# start of Data block
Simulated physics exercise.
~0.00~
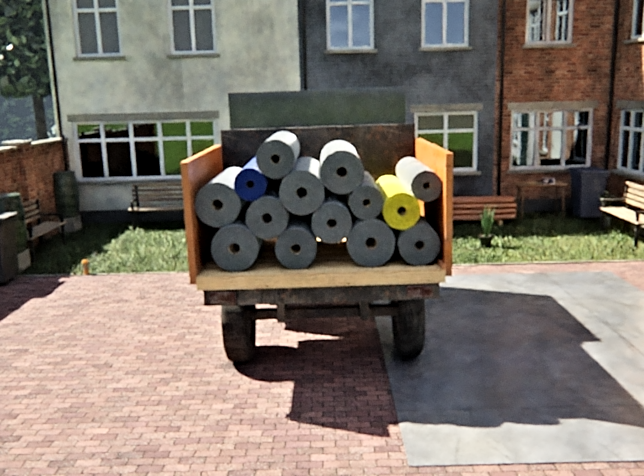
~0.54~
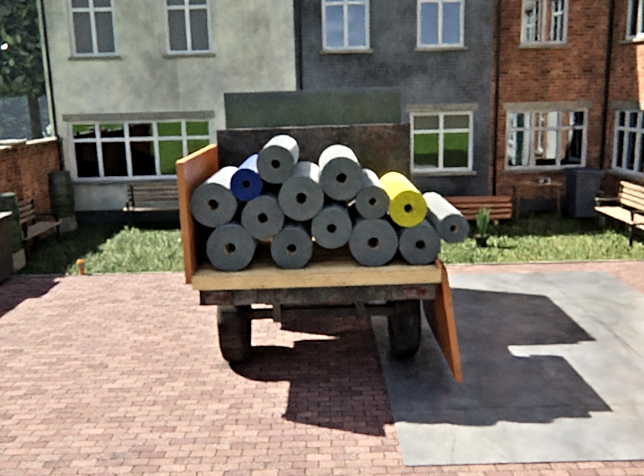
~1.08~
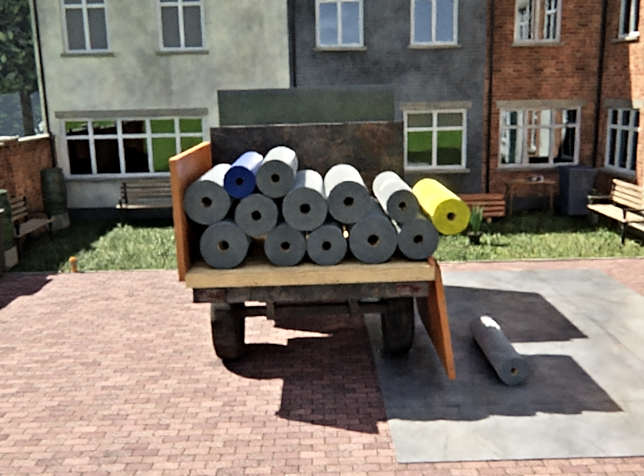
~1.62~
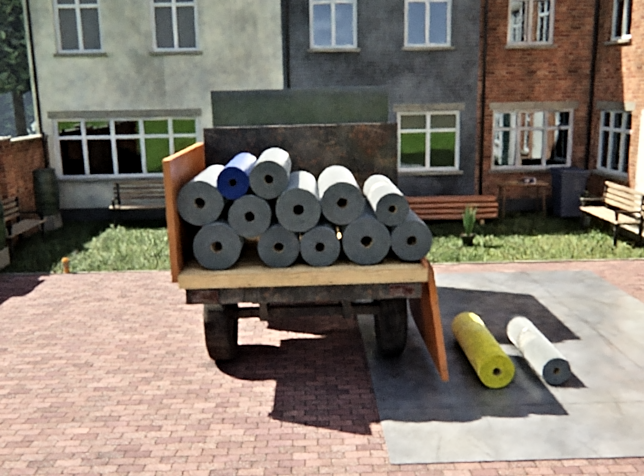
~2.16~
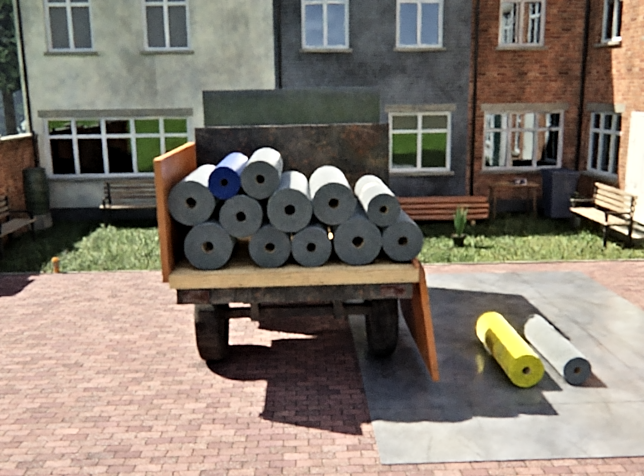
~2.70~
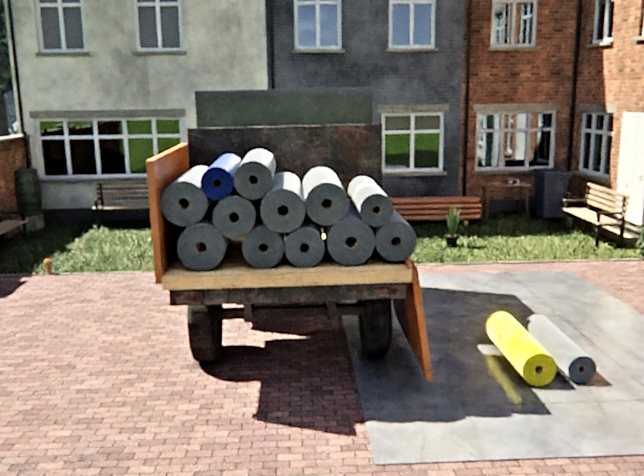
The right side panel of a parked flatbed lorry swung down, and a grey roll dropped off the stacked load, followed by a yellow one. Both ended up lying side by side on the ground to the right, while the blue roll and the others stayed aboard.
# end of Data block
Requirement: All of the lines above should be printed exactly, minus the pictures.

Answer to this exercise:
Simulated physics exercise.
~0.00~
~0.54~
~1.08~
~1.62~
~2.16~
~2.70~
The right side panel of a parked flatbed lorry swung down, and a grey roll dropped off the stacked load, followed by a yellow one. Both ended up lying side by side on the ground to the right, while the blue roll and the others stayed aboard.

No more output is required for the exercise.